▶ [Instructions to follow] Extract every line that contains the word "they".

________

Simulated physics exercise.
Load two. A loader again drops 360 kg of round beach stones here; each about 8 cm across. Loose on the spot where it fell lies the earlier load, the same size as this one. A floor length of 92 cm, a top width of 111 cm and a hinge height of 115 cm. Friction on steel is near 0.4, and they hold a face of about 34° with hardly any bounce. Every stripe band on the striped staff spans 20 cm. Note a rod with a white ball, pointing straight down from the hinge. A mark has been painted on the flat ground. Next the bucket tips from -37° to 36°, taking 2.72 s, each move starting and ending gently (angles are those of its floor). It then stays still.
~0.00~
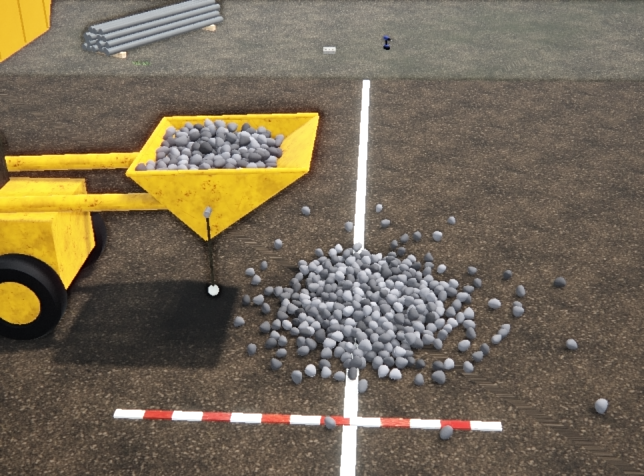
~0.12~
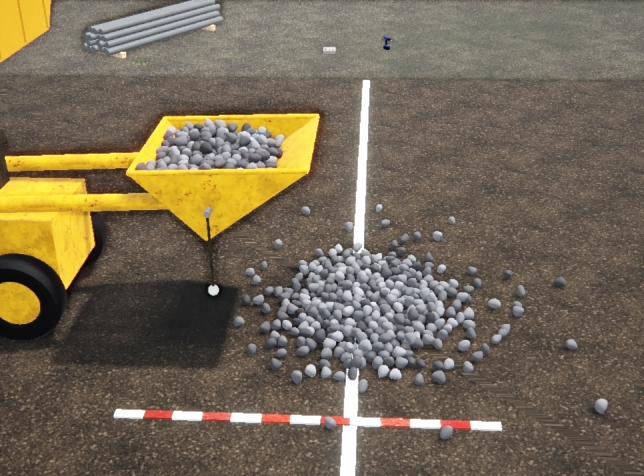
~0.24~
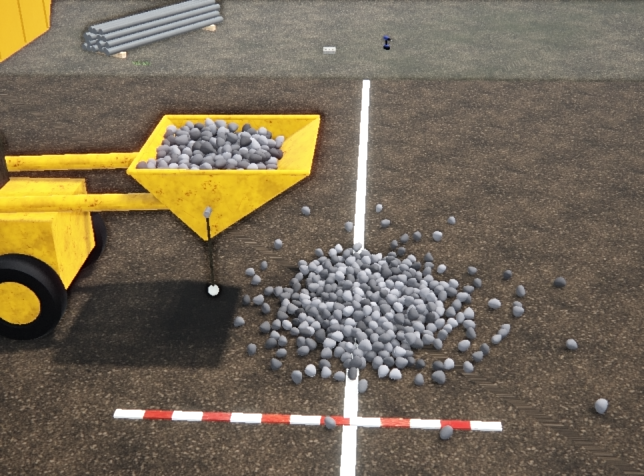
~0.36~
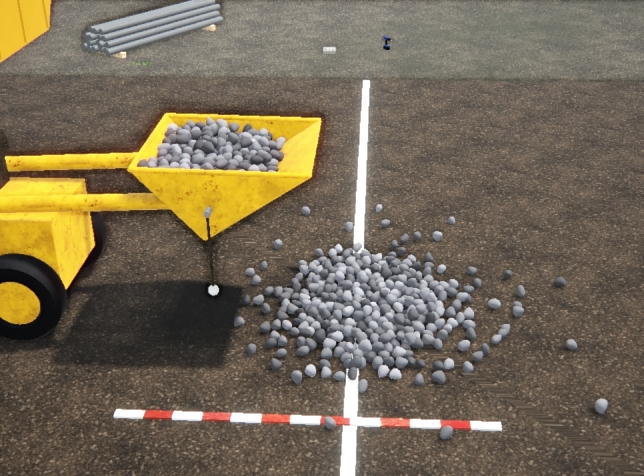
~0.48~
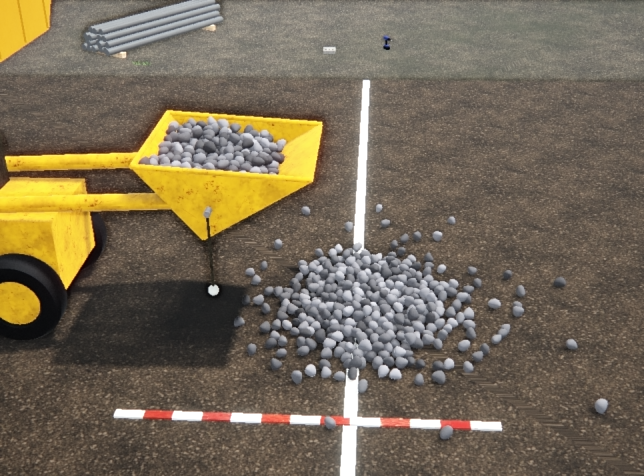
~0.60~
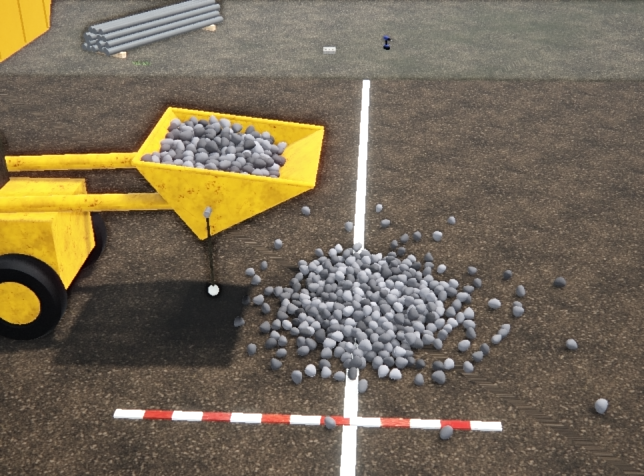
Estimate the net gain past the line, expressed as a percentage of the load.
38 %.
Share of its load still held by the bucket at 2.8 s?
Near 5 per cent of the load is held.
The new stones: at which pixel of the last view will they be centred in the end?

________

▶ [Answer to this task]
Load two. A loader again drops 360 kg of round beach stones here; each about 8 cm across. Loose on the spot where it fell lies the earlier load, the same size as this one. A floor length of 92 cm, a top width of 111 cm and a hinge height of 115 cm. Friction on steel is near 0.4, and they hold a face of about 34° with hardly any bounce. Every stripe band on the striped staff spans 20 cm. Note a rod with a white ball, pointing straight down from the hinge. A mark has been painted on the flat ground. Next the bucket tips from -37° to 36°, taking 2.72 s, each move starting and ending gently (angles are those of its floor). It then stays still.
The new stones: at which pixel of the last view will they be centred in the end?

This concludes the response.